What you need to do: Select every line containing the word "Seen" from the material, and copy those lines.

Provided entries:
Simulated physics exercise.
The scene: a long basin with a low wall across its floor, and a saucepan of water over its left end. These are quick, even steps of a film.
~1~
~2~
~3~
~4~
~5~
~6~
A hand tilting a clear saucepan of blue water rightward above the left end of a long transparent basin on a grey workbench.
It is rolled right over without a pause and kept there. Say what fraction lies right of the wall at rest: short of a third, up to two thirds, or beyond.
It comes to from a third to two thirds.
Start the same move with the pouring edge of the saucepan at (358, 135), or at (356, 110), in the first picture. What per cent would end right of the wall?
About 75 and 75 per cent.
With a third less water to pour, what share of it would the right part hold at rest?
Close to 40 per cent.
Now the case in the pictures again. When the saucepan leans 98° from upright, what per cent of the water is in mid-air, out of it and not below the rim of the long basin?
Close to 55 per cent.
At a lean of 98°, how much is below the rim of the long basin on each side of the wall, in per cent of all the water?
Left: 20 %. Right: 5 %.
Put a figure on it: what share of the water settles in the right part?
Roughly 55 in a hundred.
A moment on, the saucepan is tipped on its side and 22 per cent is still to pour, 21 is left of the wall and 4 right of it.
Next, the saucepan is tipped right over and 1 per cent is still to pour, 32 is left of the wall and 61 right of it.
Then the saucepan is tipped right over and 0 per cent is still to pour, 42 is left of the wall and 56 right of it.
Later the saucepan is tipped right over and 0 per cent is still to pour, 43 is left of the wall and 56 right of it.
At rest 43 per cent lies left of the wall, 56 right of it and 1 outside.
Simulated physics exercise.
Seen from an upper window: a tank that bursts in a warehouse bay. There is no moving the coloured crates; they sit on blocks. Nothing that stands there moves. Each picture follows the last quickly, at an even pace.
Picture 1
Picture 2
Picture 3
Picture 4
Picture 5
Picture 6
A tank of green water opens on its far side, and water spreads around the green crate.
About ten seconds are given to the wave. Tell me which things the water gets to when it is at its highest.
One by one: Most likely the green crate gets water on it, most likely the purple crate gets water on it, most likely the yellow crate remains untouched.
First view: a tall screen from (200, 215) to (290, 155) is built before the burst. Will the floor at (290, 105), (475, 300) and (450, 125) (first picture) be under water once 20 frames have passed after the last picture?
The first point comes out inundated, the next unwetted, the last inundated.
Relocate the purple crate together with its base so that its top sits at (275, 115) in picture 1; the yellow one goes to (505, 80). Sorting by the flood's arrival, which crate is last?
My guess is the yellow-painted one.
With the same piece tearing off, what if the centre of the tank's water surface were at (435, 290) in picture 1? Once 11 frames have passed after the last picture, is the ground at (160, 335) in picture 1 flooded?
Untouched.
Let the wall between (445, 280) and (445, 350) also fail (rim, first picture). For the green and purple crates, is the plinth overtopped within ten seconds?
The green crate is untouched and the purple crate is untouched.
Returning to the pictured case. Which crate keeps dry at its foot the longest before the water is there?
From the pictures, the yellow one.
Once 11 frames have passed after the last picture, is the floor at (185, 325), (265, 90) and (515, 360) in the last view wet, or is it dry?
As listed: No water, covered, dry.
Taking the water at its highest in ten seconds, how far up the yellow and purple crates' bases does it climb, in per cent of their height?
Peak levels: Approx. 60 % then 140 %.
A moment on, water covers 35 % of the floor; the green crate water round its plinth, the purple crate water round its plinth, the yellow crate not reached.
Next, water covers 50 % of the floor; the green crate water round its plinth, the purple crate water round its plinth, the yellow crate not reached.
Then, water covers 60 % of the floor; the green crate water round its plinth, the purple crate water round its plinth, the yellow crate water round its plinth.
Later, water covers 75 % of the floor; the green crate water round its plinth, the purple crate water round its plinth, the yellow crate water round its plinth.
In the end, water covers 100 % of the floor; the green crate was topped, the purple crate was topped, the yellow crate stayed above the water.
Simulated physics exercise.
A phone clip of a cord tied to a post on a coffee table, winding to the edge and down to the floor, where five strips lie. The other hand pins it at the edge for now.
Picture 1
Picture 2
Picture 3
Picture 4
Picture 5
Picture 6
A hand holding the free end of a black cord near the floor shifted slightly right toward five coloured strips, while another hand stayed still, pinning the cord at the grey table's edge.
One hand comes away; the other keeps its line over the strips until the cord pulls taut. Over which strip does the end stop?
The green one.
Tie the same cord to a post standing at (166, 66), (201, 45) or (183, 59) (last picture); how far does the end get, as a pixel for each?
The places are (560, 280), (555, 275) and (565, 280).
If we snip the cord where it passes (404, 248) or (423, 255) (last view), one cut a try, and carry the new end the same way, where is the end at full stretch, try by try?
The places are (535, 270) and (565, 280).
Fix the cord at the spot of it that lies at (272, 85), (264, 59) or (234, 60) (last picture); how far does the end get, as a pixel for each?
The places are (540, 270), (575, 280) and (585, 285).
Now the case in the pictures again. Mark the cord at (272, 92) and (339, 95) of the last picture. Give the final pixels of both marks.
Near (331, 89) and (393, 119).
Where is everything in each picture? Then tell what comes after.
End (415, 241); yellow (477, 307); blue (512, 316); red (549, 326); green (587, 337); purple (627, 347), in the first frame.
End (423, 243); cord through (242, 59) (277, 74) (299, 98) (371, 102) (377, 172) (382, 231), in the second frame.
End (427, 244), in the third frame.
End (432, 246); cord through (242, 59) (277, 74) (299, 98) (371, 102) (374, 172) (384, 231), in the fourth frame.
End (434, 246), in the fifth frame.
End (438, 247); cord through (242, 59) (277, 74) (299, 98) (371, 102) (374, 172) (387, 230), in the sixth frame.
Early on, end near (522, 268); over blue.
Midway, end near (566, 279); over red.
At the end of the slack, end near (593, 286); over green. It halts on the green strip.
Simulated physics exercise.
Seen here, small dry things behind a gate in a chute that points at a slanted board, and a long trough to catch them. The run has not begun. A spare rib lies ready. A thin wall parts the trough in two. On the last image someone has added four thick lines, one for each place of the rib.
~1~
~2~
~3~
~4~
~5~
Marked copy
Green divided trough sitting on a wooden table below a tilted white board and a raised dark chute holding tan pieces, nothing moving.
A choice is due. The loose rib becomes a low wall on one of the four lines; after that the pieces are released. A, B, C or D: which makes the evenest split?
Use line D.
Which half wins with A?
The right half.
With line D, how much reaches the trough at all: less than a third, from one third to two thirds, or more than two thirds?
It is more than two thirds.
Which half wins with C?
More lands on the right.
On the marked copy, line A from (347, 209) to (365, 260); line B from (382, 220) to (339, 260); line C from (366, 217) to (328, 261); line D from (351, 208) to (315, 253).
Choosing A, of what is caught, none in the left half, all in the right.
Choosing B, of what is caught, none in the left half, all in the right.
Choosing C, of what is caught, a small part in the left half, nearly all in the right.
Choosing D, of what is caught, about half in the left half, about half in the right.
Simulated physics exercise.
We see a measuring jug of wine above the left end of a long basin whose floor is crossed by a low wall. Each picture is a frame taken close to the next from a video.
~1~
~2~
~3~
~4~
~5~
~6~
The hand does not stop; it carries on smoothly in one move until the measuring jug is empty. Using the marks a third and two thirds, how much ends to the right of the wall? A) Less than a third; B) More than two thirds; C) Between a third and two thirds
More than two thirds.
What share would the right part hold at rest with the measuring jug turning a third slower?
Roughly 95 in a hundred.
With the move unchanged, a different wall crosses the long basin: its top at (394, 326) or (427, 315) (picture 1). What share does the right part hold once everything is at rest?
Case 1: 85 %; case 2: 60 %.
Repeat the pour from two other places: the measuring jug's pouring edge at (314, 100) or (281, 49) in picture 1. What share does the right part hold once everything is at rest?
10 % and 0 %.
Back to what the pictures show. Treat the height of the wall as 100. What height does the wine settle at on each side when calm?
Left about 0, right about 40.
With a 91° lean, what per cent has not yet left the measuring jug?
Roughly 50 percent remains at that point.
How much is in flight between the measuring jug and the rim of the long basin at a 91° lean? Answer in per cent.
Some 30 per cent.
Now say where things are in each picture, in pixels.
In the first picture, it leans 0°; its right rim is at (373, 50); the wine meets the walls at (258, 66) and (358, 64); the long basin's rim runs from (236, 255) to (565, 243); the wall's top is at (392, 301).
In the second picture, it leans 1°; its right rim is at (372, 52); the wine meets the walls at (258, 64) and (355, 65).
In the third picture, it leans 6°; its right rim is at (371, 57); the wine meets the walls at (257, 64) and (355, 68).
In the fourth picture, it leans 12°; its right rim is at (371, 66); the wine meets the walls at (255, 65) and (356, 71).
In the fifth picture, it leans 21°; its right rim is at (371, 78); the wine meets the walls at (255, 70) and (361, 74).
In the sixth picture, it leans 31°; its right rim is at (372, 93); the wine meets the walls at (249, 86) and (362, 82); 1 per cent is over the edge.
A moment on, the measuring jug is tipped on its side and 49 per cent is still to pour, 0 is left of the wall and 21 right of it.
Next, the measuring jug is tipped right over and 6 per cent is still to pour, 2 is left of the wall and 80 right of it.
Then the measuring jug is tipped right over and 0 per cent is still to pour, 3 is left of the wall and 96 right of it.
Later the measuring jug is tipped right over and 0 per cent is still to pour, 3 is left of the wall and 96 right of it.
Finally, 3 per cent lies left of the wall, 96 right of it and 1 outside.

Problem solution:
Seen from an upper window: a tank that bursts in a warehouse bay. There is no moving the coloured crates; they sit on blocks. Nothing that stands there moves. Each picture follows the last quickly, at an even pace.
Seen here, small dry things behind a gate in a chute that points at a slanted board, and a long trough to catch them. The run has not begun. A spare rib lies ready. A thin wall parts the trough in two. On the last image someone has added four thick lines, one for each place of the rib.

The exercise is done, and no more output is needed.